Dataset content -
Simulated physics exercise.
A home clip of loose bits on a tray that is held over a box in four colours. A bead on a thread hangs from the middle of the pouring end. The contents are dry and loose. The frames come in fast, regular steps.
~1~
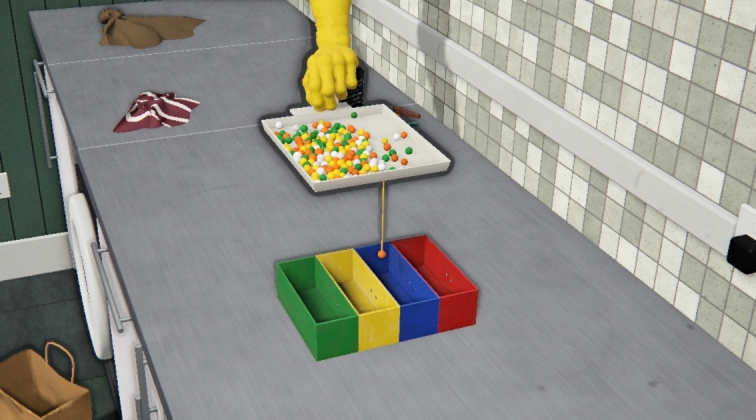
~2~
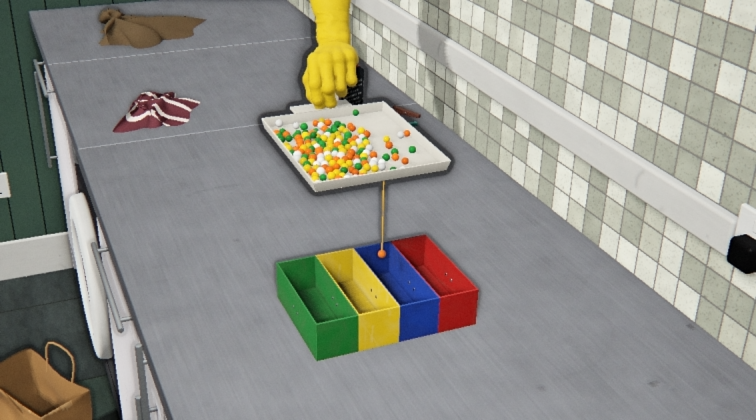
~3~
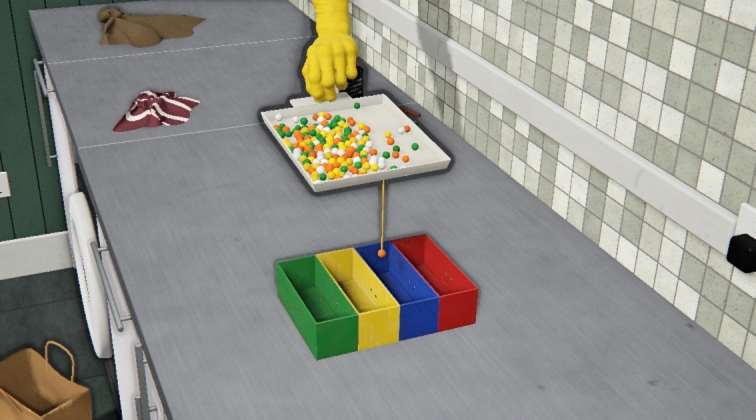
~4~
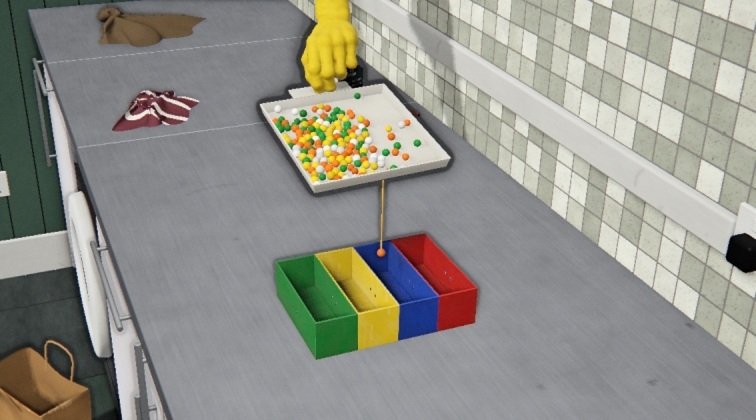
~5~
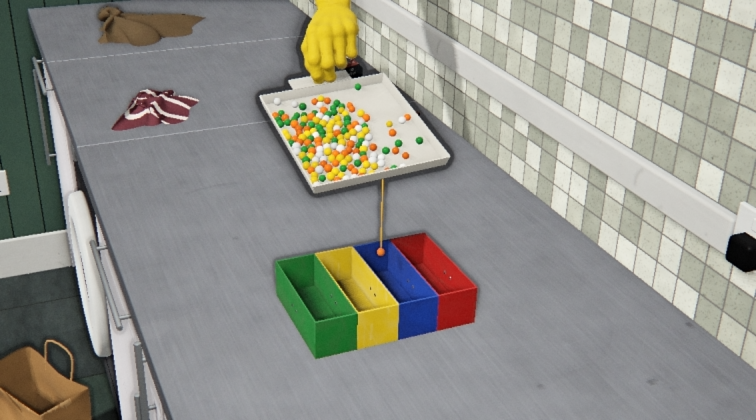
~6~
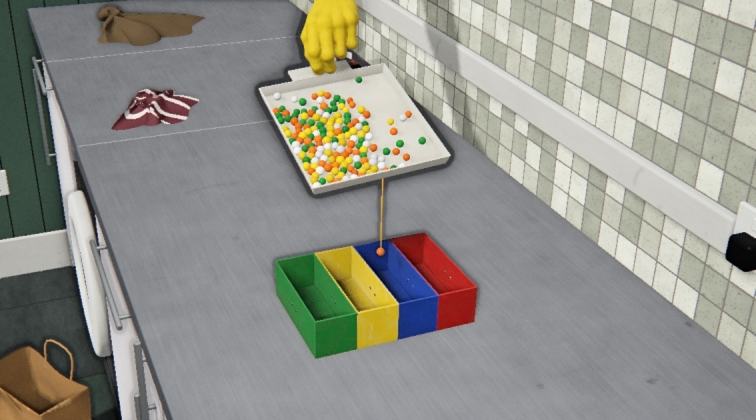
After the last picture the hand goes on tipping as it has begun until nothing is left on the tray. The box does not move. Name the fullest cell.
The green cell gets the most.
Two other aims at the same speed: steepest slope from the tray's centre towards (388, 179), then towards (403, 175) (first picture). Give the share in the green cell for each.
About 10 and 0 per cent.
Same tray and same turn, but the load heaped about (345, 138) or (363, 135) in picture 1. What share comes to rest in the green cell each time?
In turn 50 and 40 in a hundred.
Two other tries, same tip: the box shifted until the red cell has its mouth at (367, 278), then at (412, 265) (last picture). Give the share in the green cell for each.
First some 0, then 20 per cent.
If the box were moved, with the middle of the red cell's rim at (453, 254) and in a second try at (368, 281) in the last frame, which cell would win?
The first try: That green cell. The second: The cell in blue.
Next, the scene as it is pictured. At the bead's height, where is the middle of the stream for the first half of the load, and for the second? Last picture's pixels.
At about (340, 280), then at (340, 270).
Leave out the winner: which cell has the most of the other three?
In second place: Yellow.
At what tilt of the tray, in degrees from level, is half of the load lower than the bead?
Roughly 80°.
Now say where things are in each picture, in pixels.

Job - Your output consists solely of the lines from the one with "Same tray and" through the last line, copied exactly.

Reply to the task -
Same tray and same turn, but the load heaped about (345, 138) or (363, 135) in picture 1. What share comes to rest in the green cell each time?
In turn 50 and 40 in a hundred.
Two other tries, same tip: the box shifted until the red cell has its mouth at (367, 278), then at (412, 265) (last picture). Give the share in the green cell for each.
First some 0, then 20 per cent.
If the box were moved, with the middle of the red cell's rim at (453, 254) and in a second try at (368, 281) in the last frame, which cell would win?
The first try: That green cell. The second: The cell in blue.
Next, the scene as it is pictured. At the bead's height, where is the middle of the stream for the first half of the load, and for the second? Last picture's pixels.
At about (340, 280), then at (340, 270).
Leave out the winner: which cell has the most of the other three?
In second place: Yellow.
At what tilt of the tray, in degrees from level, is half of the load lower than the bead?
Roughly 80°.
Now say where things are in each picture, in pixels.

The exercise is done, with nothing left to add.